**What the task requires**
Identify the lines that contain the string "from" and copy all of them.

**Listed entries**

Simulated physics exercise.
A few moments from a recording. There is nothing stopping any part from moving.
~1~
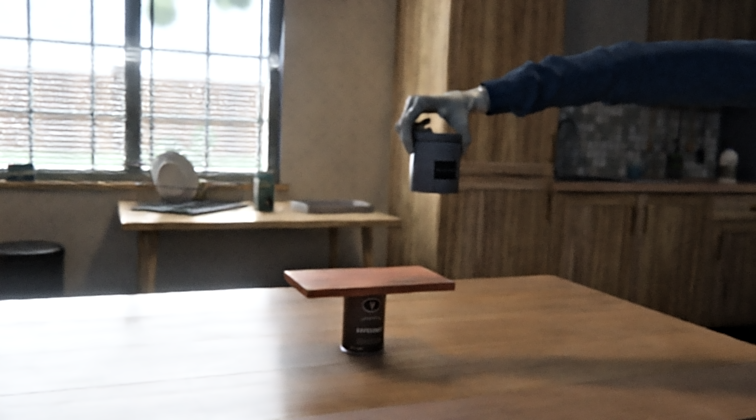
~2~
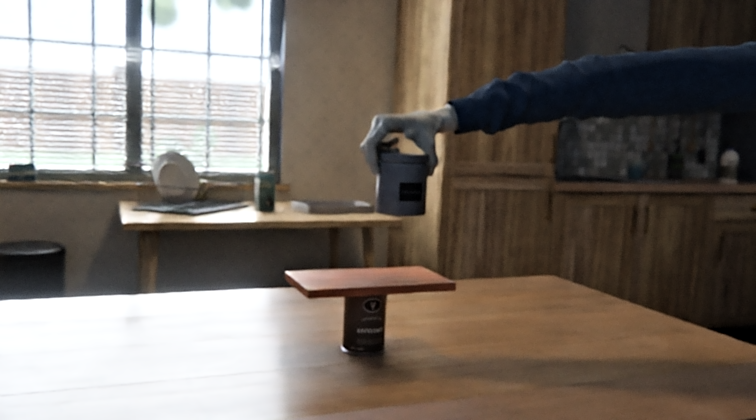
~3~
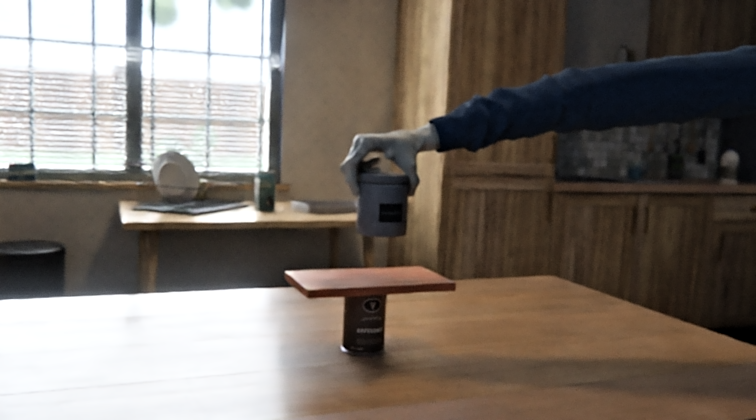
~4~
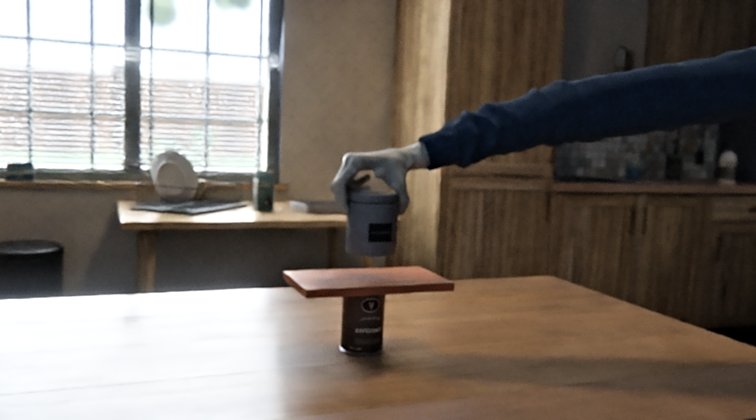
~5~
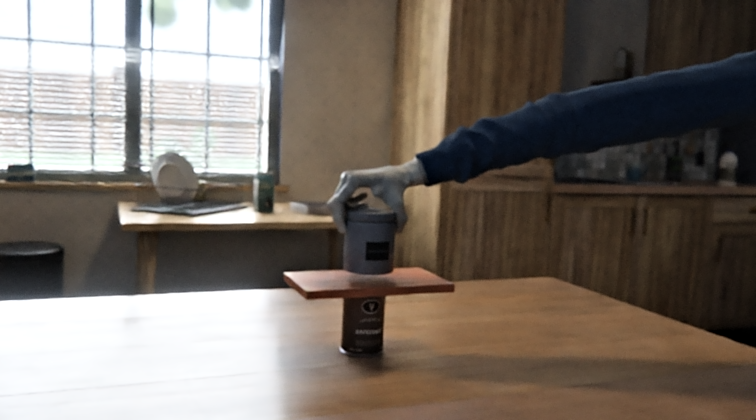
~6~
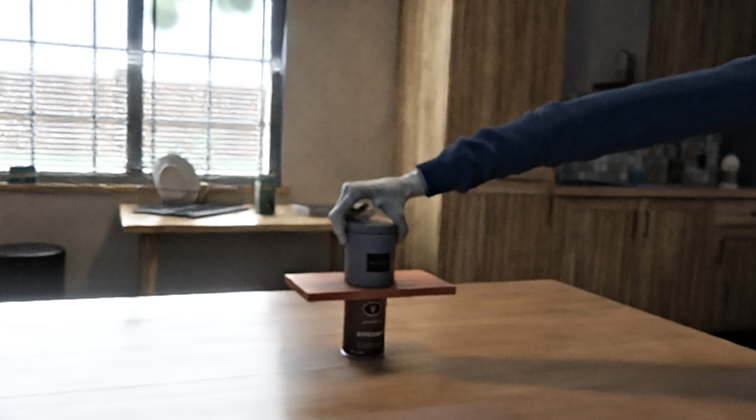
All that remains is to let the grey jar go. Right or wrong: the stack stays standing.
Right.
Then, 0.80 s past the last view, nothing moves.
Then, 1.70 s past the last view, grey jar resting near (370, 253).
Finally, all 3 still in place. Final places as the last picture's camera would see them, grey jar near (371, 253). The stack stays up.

==

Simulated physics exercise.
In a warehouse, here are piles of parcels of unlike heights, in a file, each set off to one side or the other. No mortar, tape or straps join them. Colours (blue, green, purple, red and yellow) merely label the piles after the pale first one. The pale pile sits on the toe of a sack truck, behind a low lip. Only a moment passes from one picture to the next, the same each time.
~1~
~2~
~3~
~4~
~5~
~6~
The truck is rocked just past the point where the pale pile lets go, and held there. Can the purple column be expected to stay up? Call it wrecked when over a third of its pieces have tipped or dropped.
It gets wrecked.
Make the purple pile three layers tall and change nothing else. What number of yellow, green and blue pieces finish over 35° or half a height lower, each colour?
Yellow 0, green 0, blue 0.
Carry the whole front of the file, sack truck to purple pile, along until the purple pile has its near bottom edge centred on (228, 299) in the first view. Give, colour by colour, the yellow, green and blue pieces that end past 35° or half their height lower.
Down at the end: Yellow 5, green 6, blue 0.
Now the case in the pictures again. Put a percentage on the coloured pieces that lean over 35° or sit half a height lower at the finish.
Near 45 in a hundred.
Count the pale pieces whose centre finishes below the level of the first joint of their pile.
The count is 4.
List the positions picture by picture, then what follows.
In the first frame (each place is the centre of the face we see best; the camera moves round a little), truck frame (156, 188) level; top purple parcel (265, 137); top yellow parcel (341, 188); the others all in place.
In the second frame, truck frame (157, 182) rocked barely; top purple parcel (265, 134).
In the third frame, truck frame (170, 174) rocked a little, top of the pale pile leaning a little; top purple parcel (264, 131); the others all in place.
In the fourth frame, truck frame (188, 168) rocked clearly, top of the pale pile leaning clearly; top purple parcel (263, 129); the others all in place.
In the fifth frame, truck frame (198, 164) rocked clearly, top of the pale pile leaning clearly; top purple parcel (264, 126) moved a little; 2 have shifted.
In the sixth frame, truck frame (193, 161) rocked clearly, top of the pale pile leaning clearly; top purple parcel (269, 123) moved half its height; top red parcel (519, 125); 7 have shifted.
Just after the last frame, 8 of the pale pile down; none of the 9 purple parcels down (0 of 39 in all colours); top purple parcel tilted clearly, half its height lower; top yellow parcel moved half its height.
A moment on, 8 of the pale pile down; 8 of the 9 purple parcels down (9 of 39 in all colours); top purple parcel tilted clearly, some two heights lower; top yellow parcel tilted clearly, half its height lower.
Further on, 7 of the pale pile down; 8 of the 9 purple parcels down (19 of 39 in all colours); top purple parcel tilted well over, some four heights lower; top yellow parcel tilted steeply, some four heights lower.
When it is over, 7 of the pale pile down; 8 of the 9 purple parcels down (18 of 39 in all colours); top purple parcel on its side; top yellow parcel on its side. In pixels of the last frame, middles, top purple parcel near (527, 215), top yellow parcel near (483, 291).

**Exercise answer**
A few moments from a recording. There is nothing stopping any part from moving.
In a warehouse, here are piles of parcels of unlike heights, in a file, each set off to one side or the other. No mortar, tape or straps join them. Colours (blue, green, purple, red and yellow) merely label the piles after the pale first one. The pale pile sits on the toe of a sack truck, behind a low lip. Only a moment passes from one picture to the next, the same each time.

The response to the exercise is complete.